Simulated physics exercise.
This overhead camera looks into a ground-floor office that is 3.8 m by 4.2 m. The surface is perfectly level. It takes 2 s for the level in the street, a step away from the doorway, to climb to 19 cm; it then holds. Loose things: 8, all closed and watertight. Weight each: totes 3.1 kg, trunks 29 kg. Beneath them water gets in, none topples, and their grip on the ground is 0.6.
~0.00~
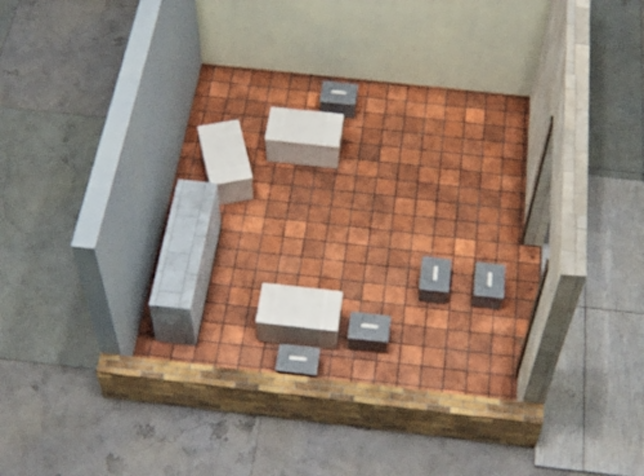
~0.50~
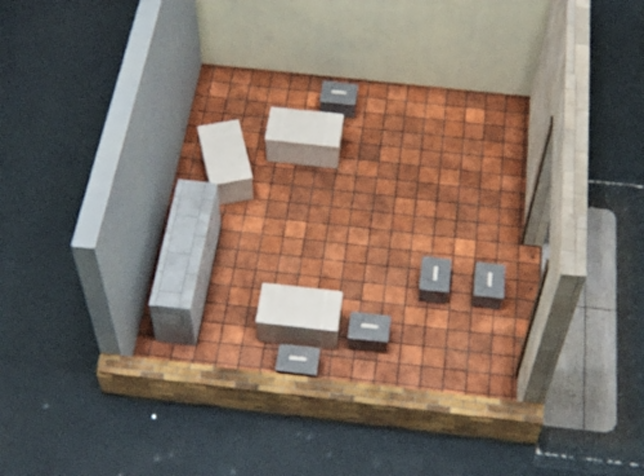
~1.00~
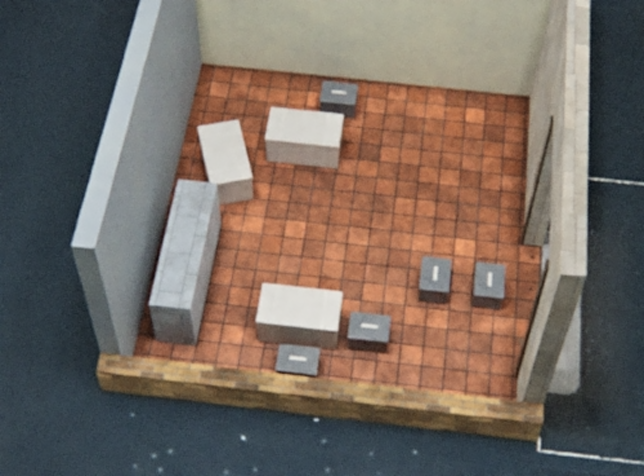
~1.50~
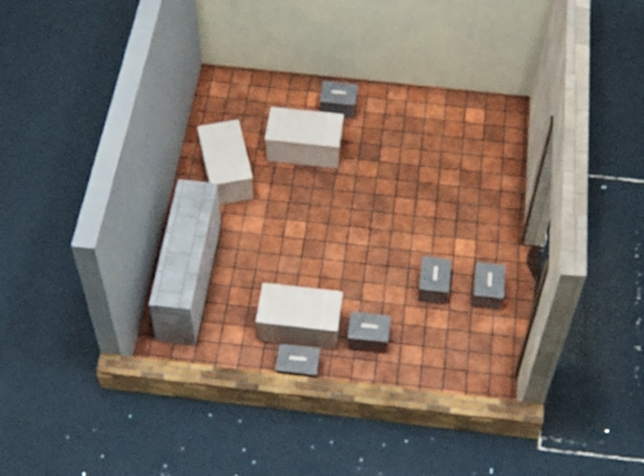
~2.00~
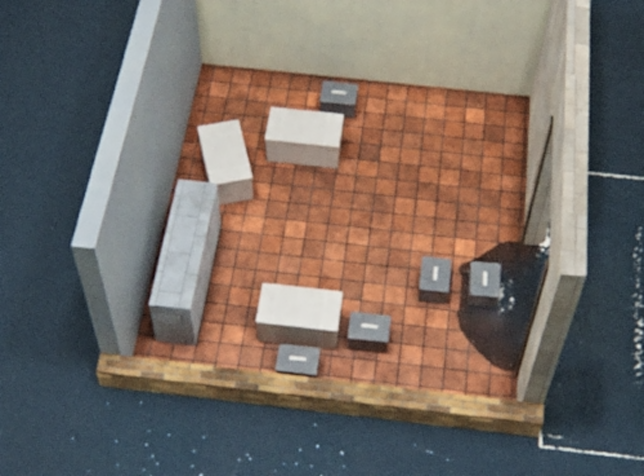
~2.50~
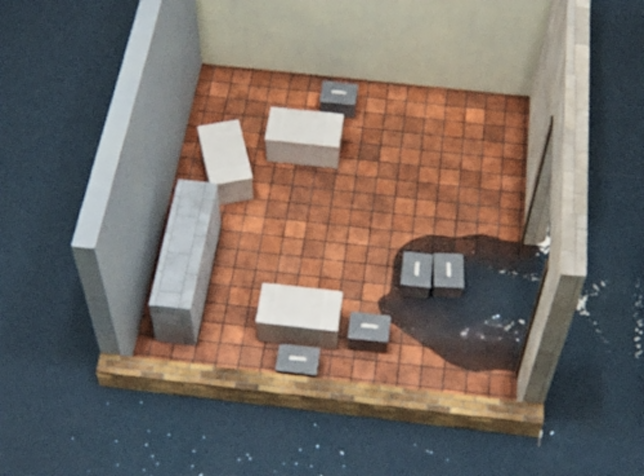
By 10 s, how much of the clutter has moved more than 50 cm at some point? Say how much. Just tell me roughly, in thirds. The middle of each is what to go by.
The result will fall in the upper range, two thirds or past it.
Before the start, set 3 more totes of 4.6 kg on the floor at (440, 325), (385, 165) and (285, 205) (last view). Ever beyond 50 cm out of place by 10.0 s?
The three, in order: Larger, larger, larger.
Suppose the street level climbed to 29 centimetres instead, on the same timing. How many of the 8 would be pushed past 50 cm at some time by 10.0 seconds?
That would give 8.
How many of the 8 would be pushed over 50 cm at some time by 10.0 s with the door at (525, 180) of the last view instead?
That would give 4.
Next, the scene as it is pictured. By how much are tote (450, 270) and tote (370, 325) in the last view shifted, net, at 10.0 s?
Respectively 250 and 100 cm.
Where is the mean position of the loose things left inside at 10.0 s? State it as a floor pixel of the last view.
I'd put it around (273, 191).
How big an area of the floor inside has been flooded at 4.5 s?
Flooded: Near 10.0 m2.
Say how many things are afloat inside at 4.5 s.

• [WHAT THE TASK REQUIRES] Leave out all pictures, then copy the remaining material exactly.

• [FULL SOLUTION]
Simulated physics exercise.
This overhead camera looks into a ground-floor office that is 3.8 m by 4.2 m. The surface is perfectly level. It takes 2 s for the level in the street, a step away from the doorway, to climb to 19 cm; it then holds. Loose things: 8, all closed and watertight. Weight each: totes 3.1 kg, trunks 29 kg. Beneath them water gets in, none topples, and their grip on the ground is 0.6.
~0.00~
~0.50~
~1.00~
~1.50~
~2.00~
~2.50~
By 10 s, how much of the clutter has moved more than 50 cm at some point? Say how much. Just tell me roughly, in thirds. The middle of each is what to go by.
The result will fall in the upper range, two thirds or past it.
Before the start, set 3 more totes of 4.6 kg on the floor at (440, 325), (385, 165) and (285, 205) (last view). Ever beyond 50 cm out of place by 10.0 s?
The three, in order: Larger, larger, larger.
Suppose the street level climbed to 29 centimetres instead, on the same timing. How many of the 8 would be pushed past 50 cm at some time by 10.0 seconds?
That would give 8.
How many of the 8 would be pushed over 50 cm at some time by 10.0 s with the door at (525, 180) of the last view instead?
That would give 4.
Next, the scene as it is pictured. By how much are tote (450, 270) and tote (370, 325) in the last view shifted, net, at 10.0 s?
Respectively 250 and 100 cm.
Where is the mean position of the loose things left inside at 10.0 s? State it as a floor pixel of the last view.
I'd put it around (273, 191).
How big an area of the floor inside has been flooded at 4.5 s?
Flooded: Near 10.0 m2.
Say how many things are afloat inside at 4.5 s.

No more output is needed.